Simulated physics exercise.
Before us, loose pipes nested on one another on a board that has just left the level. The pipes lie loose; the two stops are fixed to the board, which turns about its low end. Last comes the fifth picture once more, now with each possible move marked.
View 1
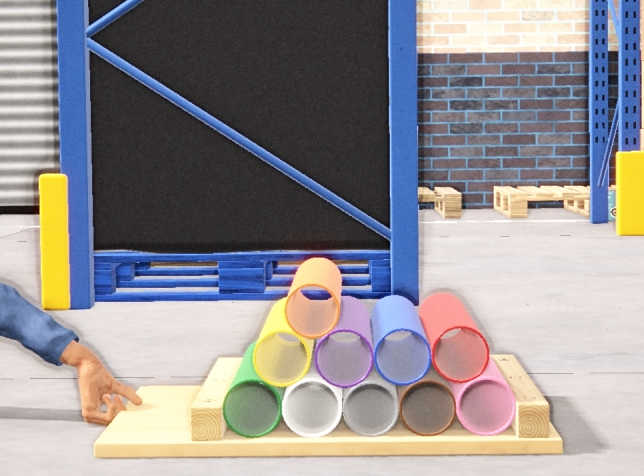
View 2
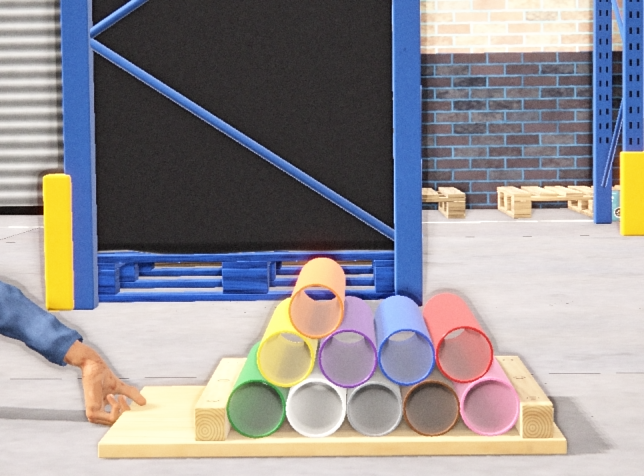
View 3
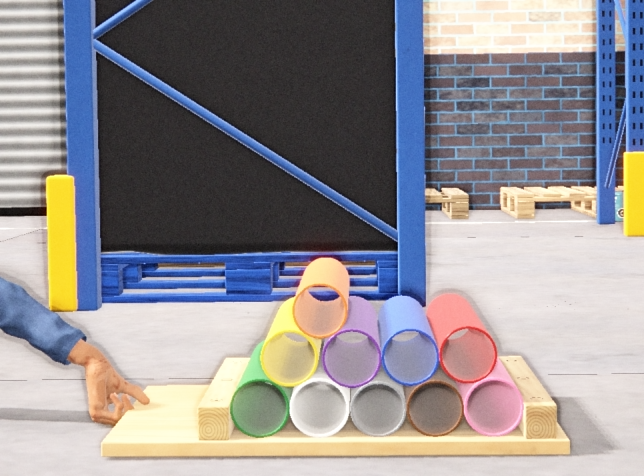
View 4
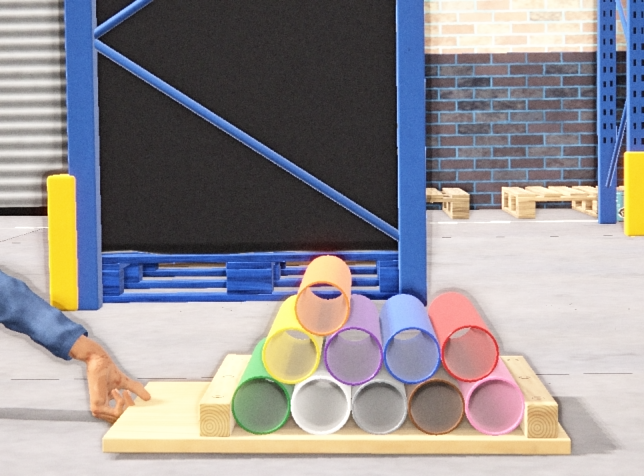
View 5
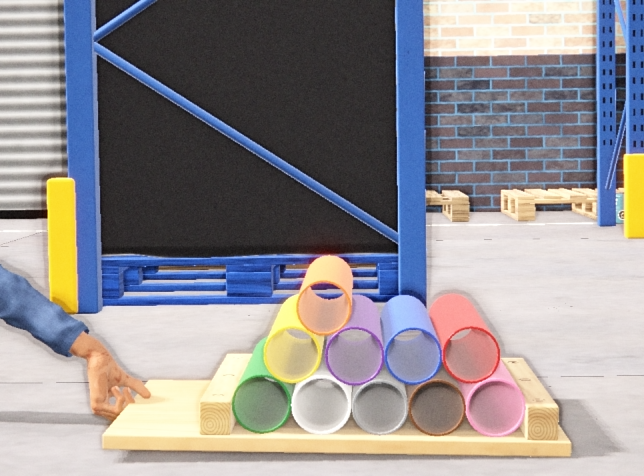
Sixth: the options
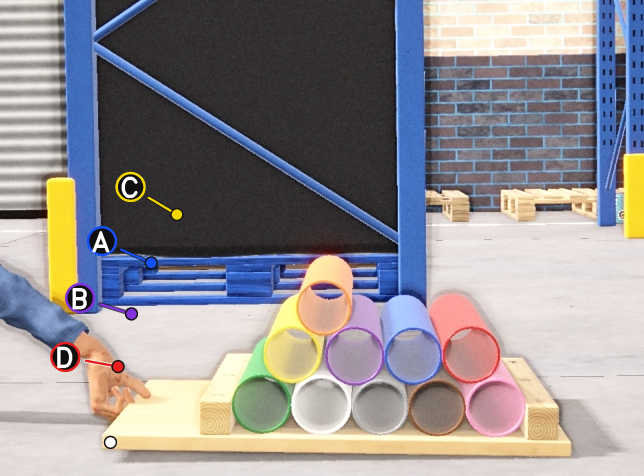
A wooden board stacked with loose, colourful pipes barely moved as a hand at its left end raised that side very slightly, while the pipes stayed nested together with the orange one on top.
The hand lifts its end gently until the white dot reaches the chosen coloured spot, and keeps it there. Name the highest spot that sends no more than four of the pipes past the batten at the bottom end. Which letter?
The last mark within the limit is A.
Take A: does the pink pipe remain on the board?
Yes, with A.
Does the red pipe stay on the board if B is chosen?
Yes, with B.
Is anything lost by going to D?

^^^^

*Aim*: Output the lines from the line containing "Take A: does" to the end, both included; add nothing.

*Reply to the task*:
Take A: does the pink pipe remain on the board?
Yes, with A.
Does the red pipe stay on the board if B is chosen?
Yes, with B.
Is anything lost by going to D?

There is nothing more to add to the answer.